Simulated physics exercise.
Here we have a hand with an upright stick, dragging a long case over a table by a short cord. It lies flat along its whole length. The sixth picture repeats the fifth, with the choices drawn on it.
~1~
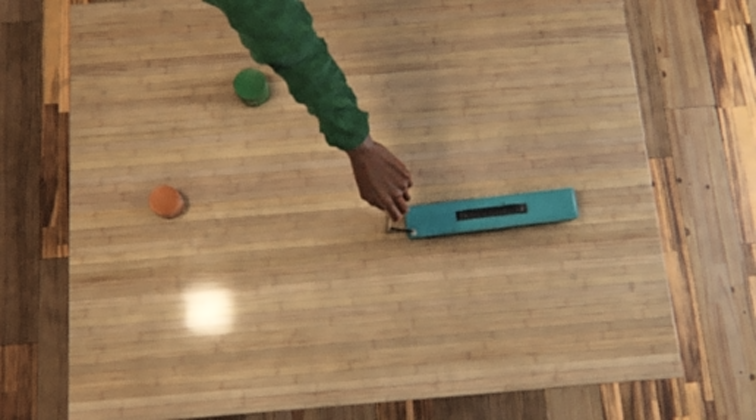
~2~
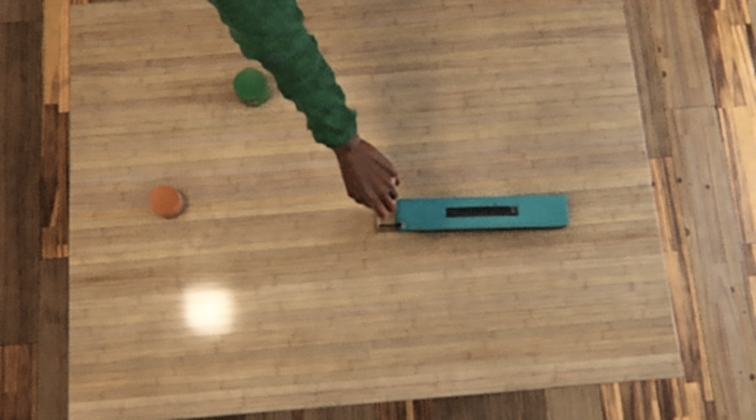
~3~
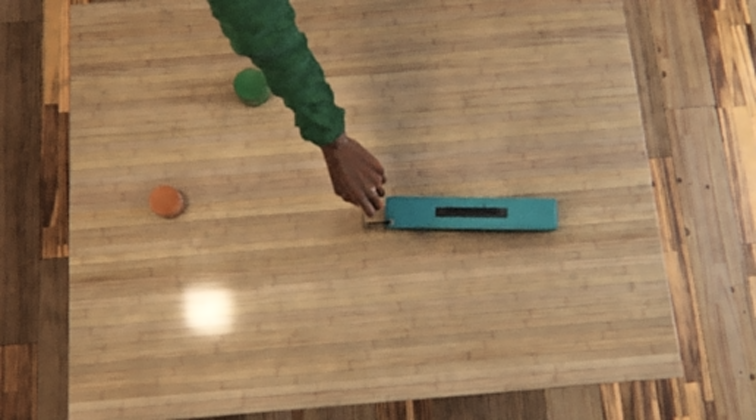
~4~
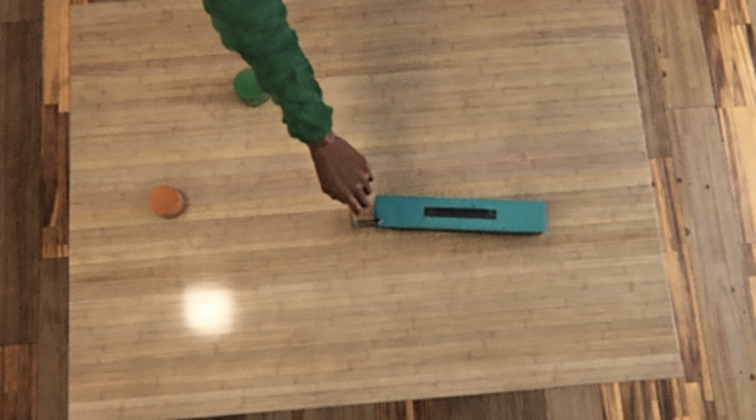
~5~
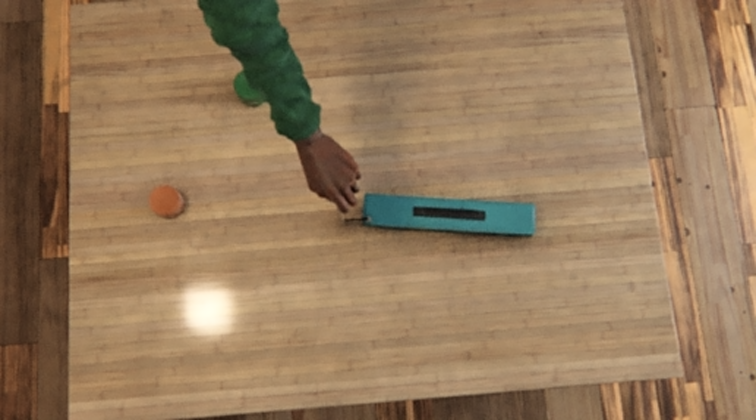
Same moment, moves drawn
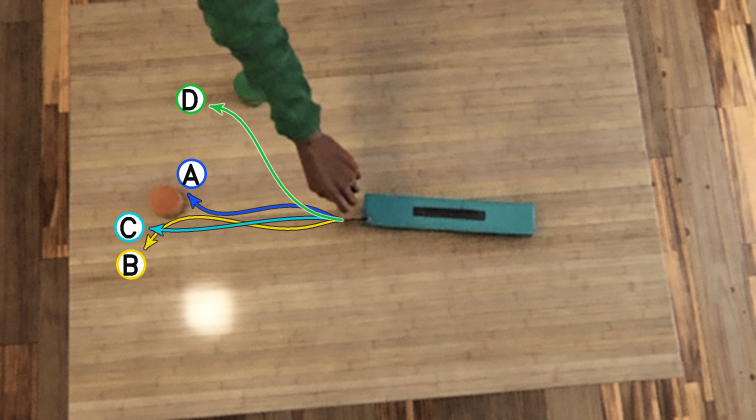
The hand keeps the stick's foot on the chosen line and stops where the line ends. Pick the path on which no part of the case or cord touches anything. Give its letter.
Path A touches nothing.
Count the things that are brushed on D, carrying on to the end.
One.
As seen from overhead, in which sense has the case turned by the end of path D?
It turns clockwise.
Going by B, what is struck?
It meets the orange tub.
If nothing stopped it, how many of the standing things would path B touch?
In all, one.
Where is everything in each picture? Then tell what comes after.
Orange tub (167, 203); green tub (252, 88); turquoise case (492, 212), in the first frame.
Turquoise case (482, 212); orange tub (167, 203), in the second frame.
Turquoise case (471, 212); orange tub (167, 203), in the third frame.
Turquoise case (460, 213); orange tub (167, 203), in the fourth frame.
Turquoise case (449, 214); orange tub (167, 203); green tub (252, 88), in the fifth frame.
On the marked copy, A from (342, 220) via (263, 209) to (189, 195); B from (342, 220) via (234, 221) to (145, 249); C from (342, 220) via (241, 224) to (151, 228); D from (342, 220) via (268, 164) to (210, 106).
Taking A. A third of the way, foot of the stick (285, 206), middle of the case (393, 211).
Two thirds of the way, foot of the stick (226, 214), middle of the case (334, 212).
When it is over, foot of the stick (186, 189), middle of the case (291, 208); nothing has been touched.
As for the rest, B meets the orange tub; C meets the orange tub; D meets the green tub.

- _Work to do_: Pull out each line containing the word "drawn" and copy it.

- _Written answer_:
Here we have a hand with an upright stick, dragging a long case over a table by a short cord. It lies flat along its whole length. The sixth picture repeats the fifth, with the choices drawn on it.
Same moment, moves drawn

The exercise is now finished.